(TASK REQUIREMENTS):
Repeat the material below word for word and leave out all pictures.

(EXERCISE MATERIAL):
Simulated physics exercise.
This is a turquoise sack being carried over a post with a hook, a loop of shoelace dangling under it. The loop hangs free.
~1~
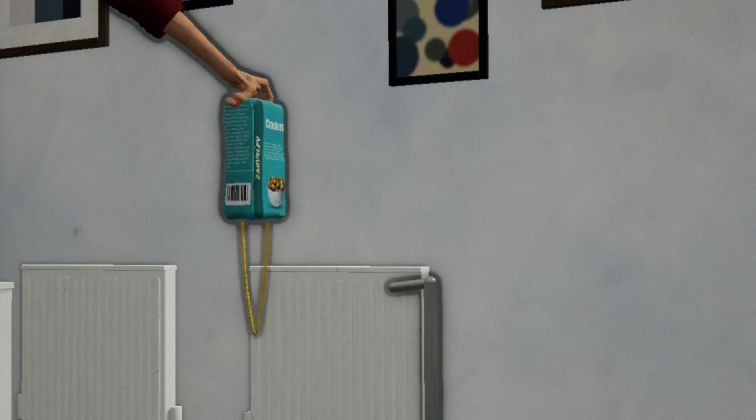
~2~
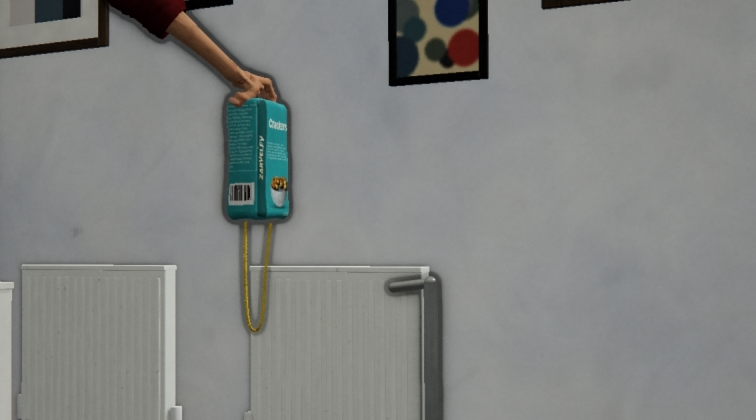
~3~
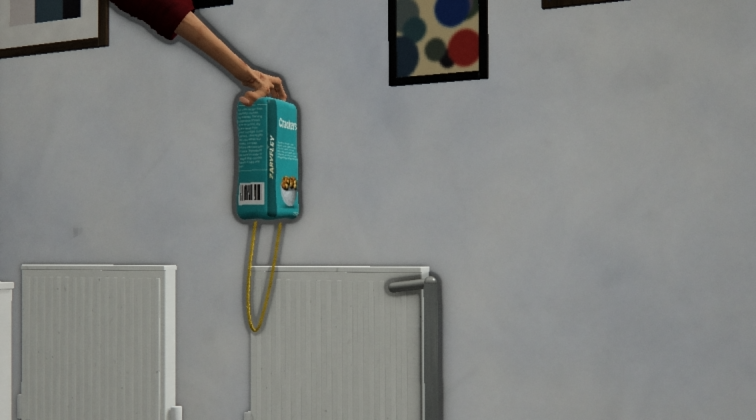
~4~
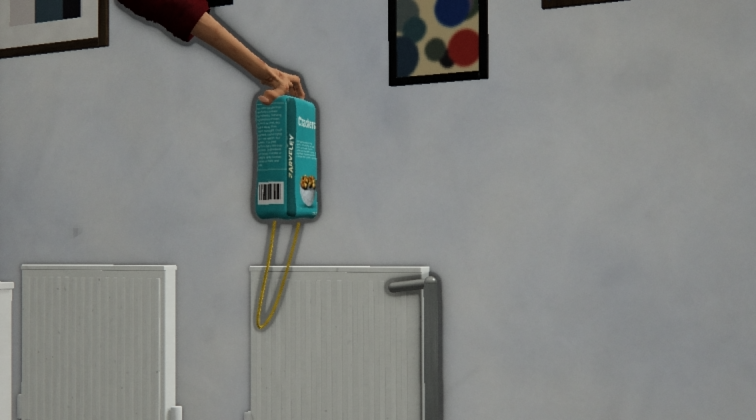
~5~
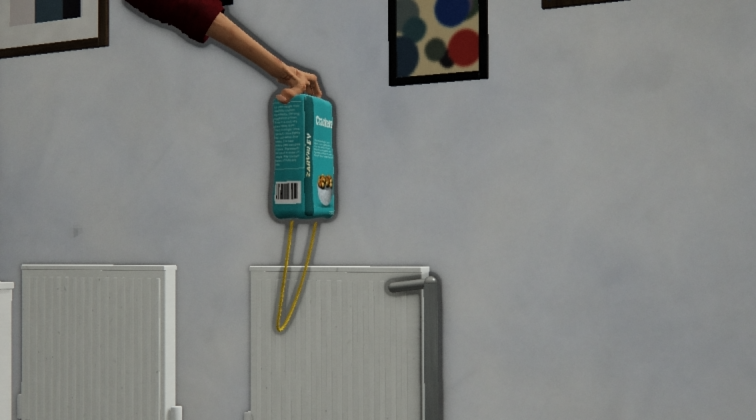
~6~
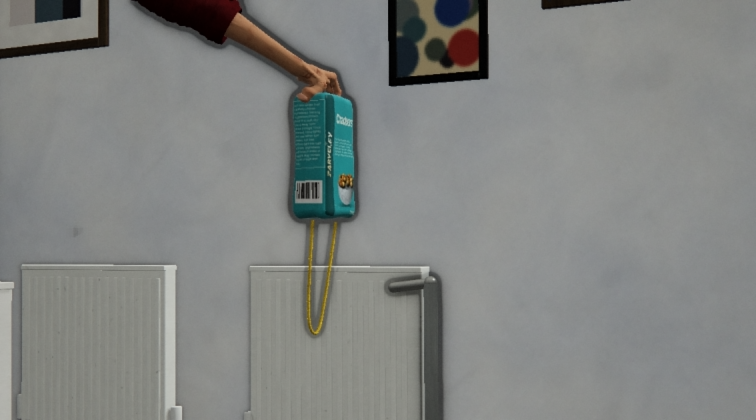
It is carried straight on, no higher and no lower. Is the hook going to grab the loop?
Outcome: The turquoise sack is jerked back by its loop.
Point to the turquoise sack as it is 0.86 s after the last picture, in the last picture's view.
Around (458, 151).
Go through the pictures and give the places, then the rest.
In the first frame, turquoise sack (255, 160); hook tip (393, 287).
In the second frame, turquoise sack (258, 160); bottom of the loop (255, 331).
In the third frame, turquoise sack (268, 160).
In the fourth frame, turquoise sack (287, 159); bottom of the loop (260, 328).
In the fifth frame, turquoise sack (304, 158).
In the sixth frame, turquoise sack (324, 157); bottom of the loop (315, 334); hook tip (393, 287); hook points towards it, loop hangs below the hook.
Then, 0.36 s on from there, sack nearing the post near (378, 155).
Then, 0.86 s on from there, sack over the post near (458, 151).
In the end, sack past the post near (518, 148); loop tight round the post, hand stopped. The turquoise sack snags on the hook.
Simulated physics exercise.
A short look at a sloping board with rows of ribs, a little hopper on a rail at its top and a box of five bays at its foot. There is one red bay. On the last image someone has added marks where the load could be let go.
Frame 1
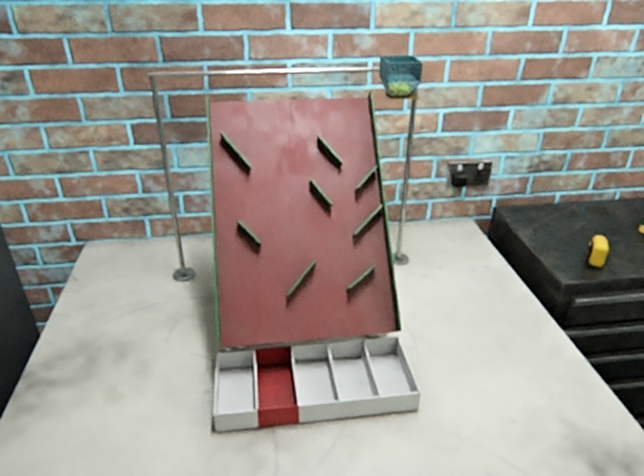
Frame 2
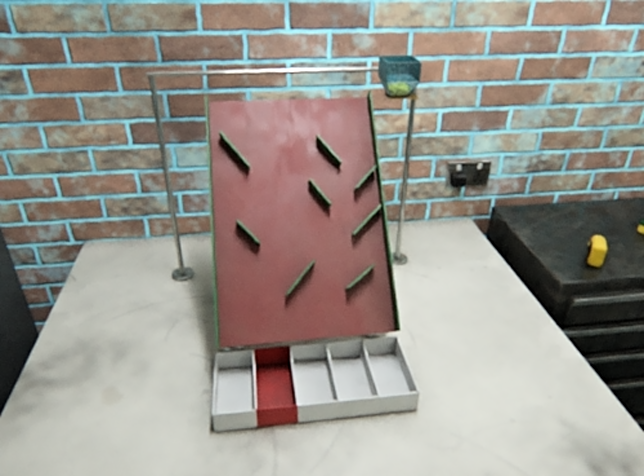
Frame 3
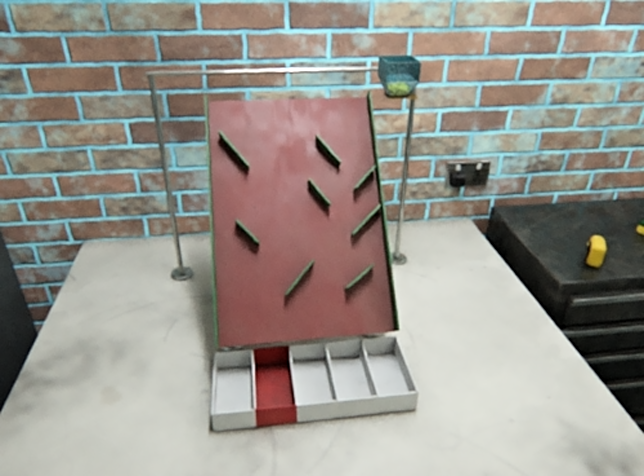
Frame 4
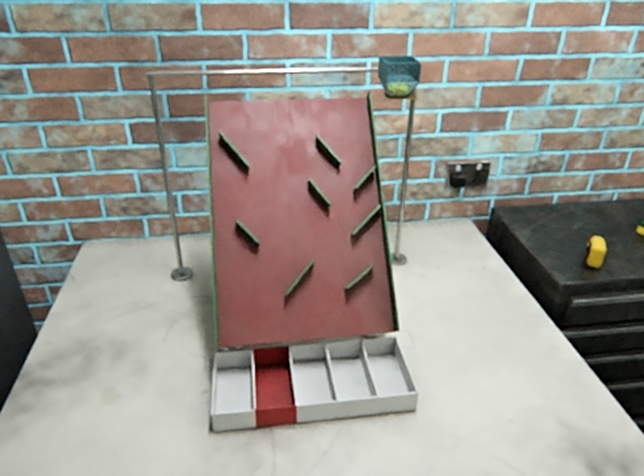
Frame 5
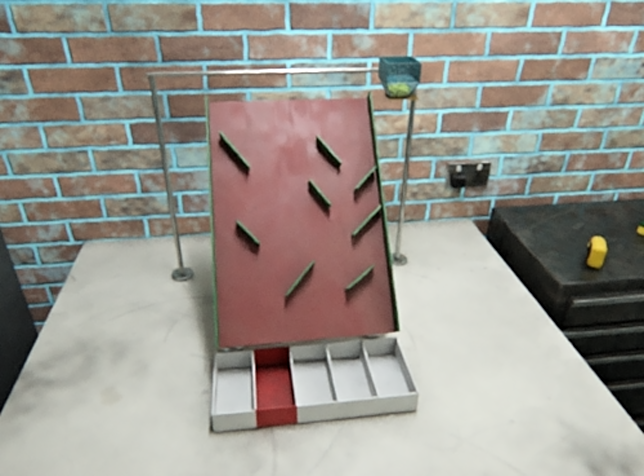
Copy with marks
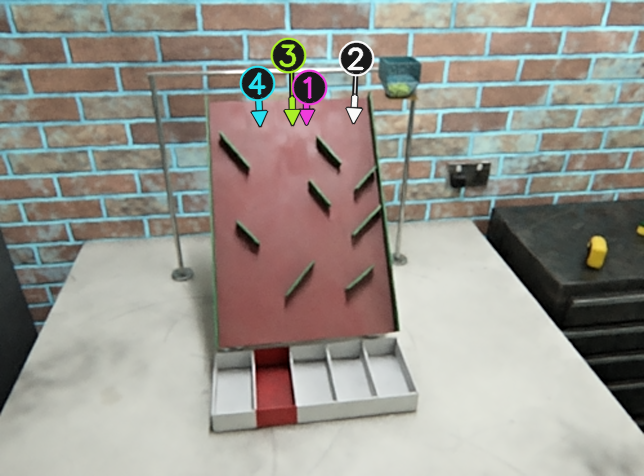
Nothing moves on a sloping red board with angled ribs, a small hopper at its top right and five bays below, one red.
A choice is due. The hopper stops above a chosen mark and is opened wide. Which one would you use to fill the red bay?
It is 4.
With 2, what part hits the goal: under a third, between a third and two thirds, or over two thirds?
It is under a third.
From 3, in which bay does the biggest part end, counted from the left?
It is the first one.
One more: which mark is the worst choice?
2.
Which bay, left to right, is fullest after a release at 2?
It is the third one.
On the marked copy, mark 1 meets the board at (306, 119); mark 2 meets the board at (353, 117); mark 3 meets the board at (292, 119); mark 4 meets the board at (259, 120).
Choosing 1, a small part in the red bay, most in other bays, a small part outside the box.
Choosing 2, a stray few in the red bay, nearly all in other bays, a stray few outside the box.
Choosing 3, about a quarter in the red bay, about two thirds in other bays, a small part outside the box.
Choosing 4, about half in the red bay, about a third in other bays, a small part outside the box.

(ANSWER TO THIS EXERCISE):
Simulated physics exercise.
This is a turquoise sack being carried over a post with a hook, a loop of shoelace dangling under it. The loop hangs free.
~1~
~2~
~3~
~4~
~5~
~6~
It is carried straight on, no higher and no lower. Is the hook going to grab the loop?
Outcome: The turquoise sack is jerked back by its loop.
Point to the turquoise sack as it is 0.86 s after the last picture, in the last picture's view.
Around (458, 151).
Go through the pictures and give the places, then the rest.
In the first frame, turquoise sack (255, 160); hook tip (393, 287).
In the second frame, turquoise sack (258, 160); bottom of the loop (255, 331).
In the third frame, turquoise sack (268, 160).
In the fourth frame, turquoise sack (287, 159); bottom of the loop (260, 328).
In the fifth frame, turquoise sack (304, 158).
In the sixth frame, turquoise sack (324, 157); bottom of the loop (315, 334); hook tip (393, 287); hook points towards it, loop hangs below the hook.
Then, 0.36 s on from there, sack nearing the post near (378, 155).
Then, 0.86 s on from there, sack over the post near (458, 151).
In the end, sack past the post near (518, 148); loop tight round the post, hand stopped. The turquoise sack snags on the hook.
Simulated physics exercise.
A short look at a sloping board with rows of ribs, a little hopper on a rail at its top and a box of five bays at its foot. There is one red bay. On the last image someone has added marks where the load could be let go.
Frame 1
Frame 2
Frame 3
Frame 4
Frame 5
Copy with marks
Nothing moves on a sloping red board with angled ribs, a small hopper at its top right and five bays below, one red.
A choice is due. The hopper stops above a chosen mark and is opened wide. Which one would you use to fill the red bay?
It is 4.
With 2, what part hits the goal: under a third, between a third and two thirds, or over two thirds?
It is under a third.
From 3, in which bay does the biggest part end, counted from the left?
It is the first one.
One more: which mark is the worst choice?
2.
Which bay, left to right, is fullest after a release at 2?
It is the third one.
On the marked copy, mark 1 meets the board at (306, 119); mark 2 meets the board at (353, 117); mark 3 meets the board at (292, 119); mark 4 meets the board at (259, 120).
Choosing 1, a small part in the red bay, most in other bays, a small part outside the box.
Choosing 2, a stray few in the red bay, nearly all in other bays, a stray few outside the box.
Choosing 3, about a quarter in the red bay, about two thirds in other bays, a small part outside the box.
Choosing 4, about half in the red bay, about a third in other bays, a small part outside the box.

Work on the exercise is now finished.